» THE EXERCISE: Go through the data below and copy it exactly, skipping every picture.

» MATERIAL:

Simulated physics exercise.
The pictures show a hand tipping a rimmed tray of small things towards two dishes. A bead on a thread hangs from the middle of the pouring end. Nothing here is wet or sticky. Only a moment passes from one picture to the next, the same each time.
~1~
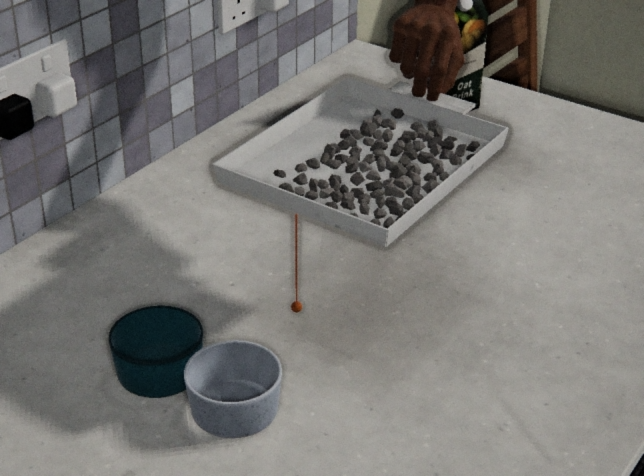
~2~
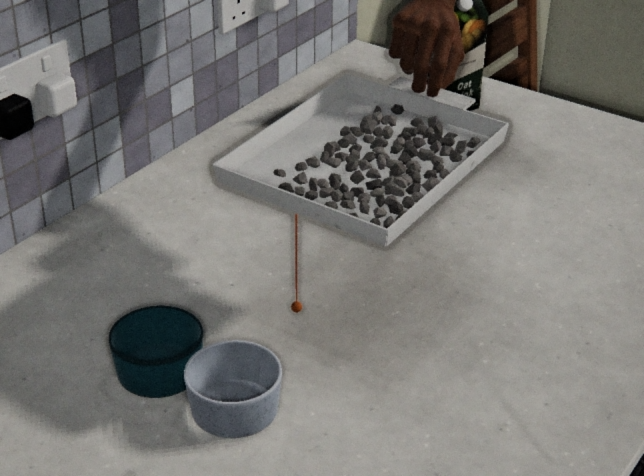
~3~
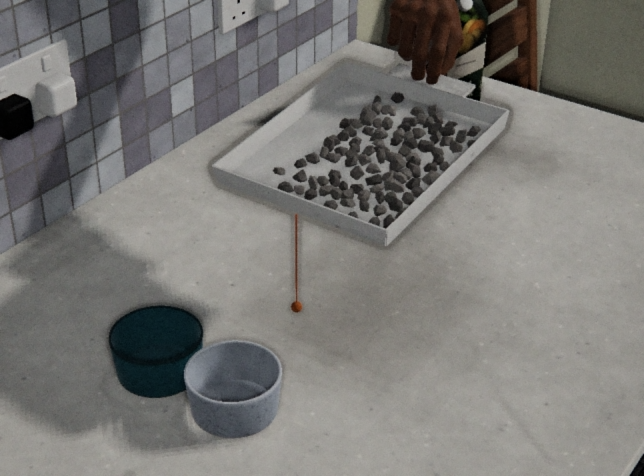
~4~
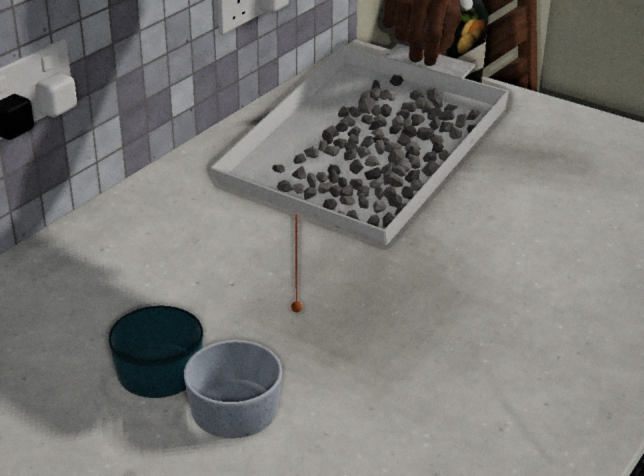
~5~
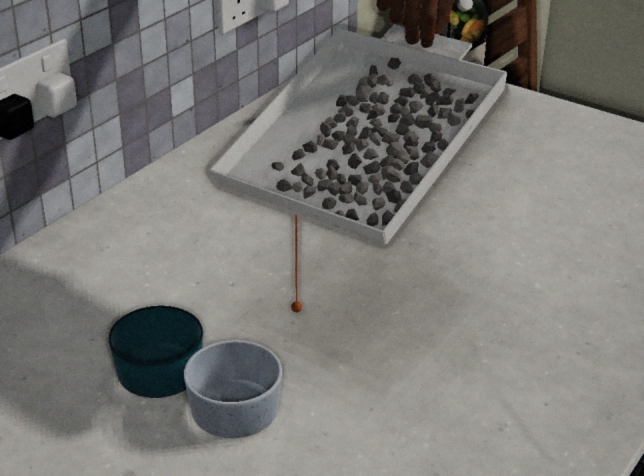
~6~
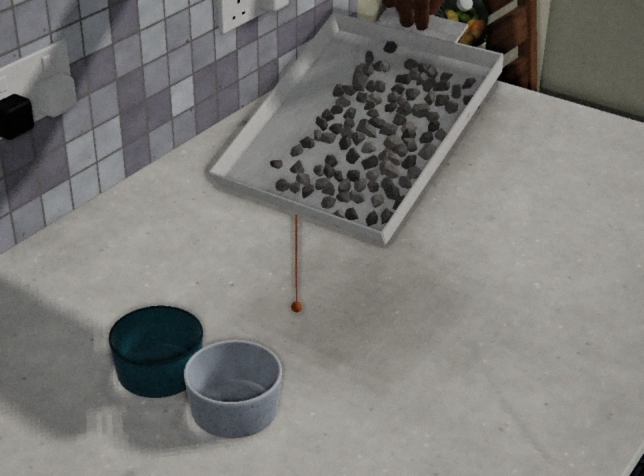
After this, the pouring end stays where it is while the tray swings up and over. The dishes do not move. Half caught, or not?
Caught overall: Only the smaller part.
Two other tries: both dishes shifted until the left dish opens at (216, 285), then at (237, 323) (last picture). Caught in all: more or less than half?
One: Less than half. Two: Over half.
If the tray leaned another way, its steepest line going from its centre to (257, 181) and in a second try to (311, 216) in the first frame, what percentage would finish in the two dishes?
In turn 0 and 20 in a hundred.
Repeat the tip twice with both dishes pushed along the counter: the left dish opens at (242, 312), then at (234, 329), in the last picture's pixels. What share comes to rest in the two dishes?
Near 50 % and 80 %.
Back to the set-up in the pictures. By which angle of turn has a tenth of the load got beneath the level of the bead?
Near 85 degrees.
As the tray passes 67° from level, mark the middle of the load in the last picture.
Roughly at (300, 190).
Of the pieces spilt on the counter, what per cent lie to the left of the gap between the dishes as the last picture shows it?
Near 10 %.
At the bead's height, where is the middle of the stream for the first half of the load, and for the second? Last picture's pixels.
Early half (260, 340), late half (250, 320).
Just after the last frame, tray tipped steeply; almost all on the tray; just a few in the air.
A moment on, tray tipped past a quarter turn; roughly a third on the tray; about a tenth in the right dish; about a tenth in the left dish; roughly a third outside both; roughly a quarter in the air.
Further on, tray tipped past a quarter turn; roughly a quarter in the right dish; about a tenth in the left dish; the larger part outside both.
When it is over, tray tipped past a quarter turn; roughly a quarter in the right dish; about a tenth in the left dish; the larger part outside both.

» TASK SOLUTION:
Simulated physics exercise.
The pictures show a hand tipping a rimmed tray of small things towards two dishes. A bead on a thread hangs from the middle of the pouring end. Nothing here is wet or sticky. Only a moment passes from one picture to the next, the same each time.
~1~
~2~
~3~
~4~
~5~
~6~
After this, the pouring end stays where it is while the tray swings up and over. The dishes do not move. Half caught, or not?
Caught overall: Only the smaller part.
Two other tries: both dishes shifted until the left dish opens at (216, 285), then at (237, 323) (last picture). Caught in all: more or less than half?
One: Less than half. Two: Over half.
If the tray leaned another way, its steepest line going from its centre to (257, 181) and in a second try to (311, 216) in the first frame, what percentage would finish in the two dishes?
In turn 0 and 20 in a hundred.
Repeat the tip twice with both dishes pushed along the counter: the left dish opens at (242, 312), then at (234, 329), in the last picture's pixels. What share comes to rest in the two dishes?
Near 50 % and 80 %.
Back to the set-up in the pictures. By which angle of turn has a tenth of the load got beneath the level of the bead?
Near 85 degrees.
As the tray passes 67° from level, mark the middle of the load in the last picture.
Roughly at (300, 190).
Of the pieces spilt on the counter, what per cent lie to the left of the gap between the dishes as the last picture shows it?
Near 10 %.
At the bead's height, where is the middle of the stream for the first half of the load, and for the second? Last picture's pixels.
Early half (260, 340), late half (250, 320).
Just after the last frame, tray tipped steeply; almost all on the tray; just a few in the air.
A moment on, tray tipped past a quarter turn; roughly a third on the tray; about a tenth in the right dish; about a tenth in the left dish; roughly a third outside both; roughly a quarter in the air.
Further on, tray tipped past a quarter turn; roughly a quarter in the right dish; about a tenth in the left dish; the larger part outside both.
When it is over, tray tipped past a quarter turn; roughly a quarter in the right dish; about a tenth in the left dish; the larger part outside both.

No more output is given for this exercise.